• _REQUIREMENTS_
Go through the listing and set it down exactly, leaving out its pictures.

• _RECORDED DATA_
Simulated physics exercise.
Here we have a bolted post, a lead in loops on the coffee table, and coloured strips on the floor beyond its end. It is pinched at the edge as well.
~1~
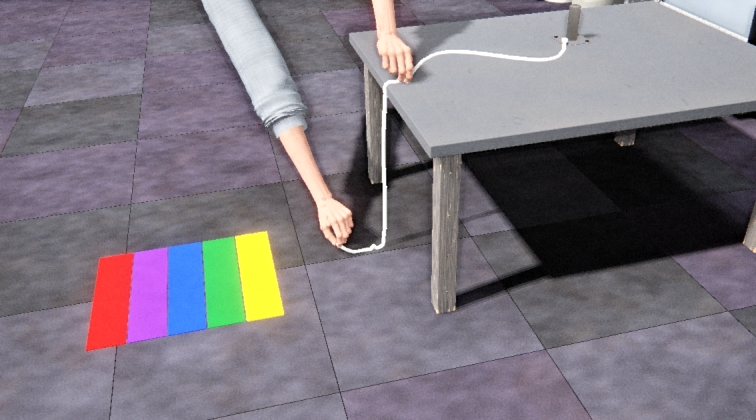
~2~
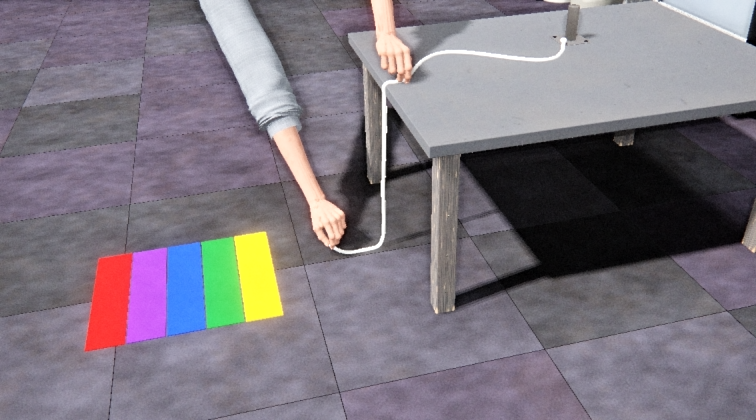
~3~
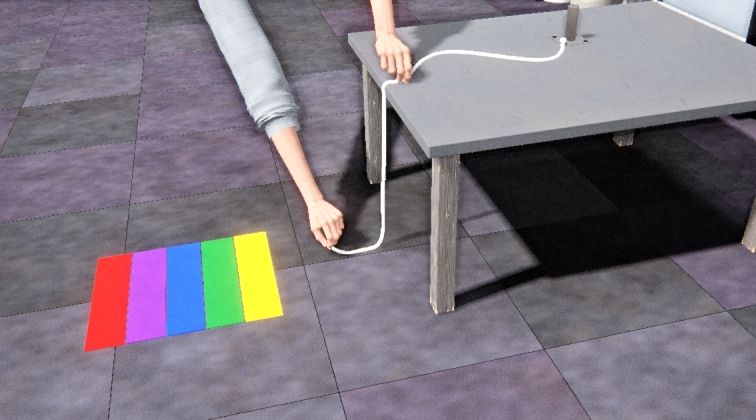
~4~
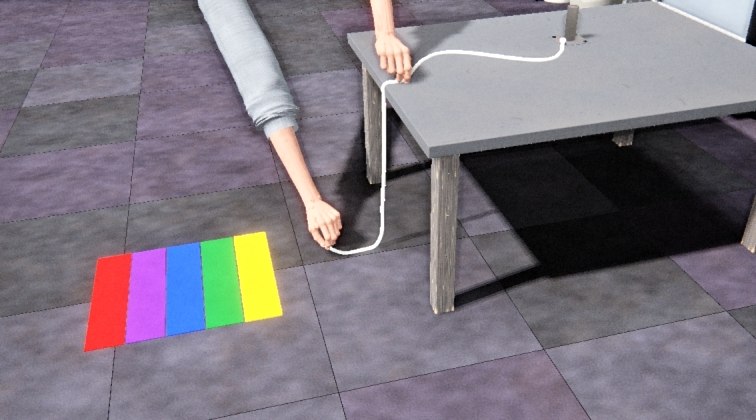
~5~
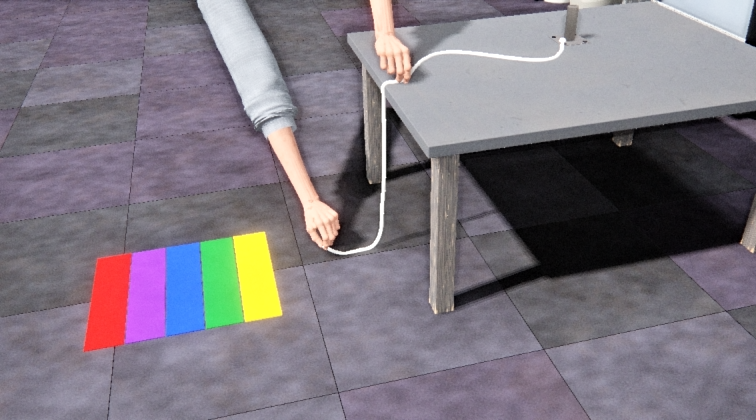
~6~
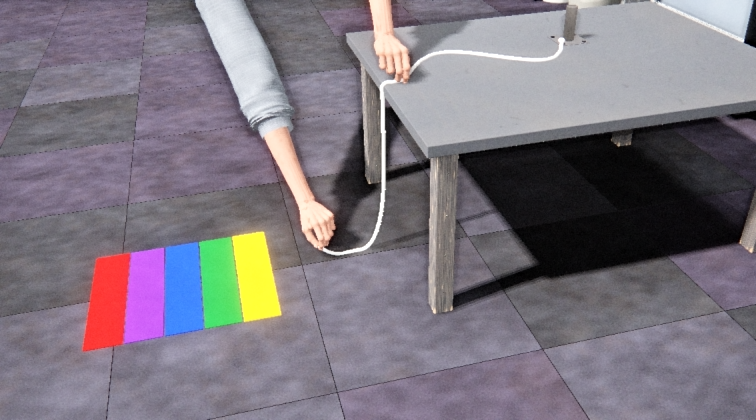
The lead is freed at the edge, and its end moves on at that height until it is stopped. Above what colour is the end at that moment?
The end stops over the purple strip.
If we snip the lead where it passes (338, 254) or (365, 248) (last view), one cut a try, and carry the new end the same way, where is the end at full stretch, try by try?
In that order: (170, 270) and (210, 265).
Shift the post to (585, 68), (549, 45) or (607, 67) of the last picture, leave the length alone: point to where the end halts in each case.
Try by try, around (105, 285), (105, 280) and (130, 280).
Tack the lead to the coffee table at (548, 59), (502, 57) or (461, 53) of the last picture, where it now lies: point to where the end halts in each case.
Try by try, around (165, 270), (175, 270) and (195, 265).
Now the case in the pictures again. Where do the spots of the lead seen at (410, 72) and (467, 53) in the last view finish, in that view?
The first at (357, 93), the second at (438, 64).
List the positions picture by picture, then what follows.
In the first picture, end (337, 244); yellow (263, 301); green (225, 307); blue (187, 314); purple (148, 321); red (108, 328).
In the second picture, end (330, 245); lead through (561, 52) (495, 56) (425, 60) (388, 84) (384, 161) (384, 230).
In the third picture, end (328, 245).
In the fourth picture, end (326, 246); lead through (561, 53) (494, 56) (424, 60) (388, 84) (384, 161) (382, 230).
In the fifth picture, end (324, 246).
In the sixth picture, end (319, 246); lead through (559, 53) (493, 56) (423, 60) (386, 84) (384, 161) (377, 231).
Soon after, end near (193, 268); over blue.
After that, end near (158, 273); over purple.
At the stop, end near (137, 277); over purple. It gets as far as the purple strip.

• _EXERCISE RESULT_
Simulated physics exercise.
Here we have a bolted post, a lead in loops on the coffee table, and coloured strips on the floor beyond its end. It is pinched at the edge as well.
~1~
~2~
~3~
~4~
~5~
~6~
The lead is freed at the edge, and its end moves on at that height until it is stopped. Above what colour is the end at that moment?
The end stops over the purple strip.
If we snip the lead where it passes (338, 254) or (365, 248) (last view), one cut a try, and carry the new end the same way, where is the end at full stretch, try by try?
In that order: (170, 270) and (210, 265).
Shift the post to (585, 68), (549, 45) or (607, 67) of the last picture, leave the length alone: point to where the end halts in each case.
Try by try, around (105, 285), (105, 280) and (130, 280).
Tack the lead to the coffee table at (548, 59), (502, 57) or (461, 53) of the last picture, where it now lies: point to where the end halts in each case.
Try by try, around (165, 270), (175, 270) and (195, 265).
Now the case in the pictures again. Where do the spots of the lead seen at (410, 72) and (467, 53) in the last view finish, in that view?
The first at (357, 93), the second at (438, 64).
List the positions picture by picture, then what follows.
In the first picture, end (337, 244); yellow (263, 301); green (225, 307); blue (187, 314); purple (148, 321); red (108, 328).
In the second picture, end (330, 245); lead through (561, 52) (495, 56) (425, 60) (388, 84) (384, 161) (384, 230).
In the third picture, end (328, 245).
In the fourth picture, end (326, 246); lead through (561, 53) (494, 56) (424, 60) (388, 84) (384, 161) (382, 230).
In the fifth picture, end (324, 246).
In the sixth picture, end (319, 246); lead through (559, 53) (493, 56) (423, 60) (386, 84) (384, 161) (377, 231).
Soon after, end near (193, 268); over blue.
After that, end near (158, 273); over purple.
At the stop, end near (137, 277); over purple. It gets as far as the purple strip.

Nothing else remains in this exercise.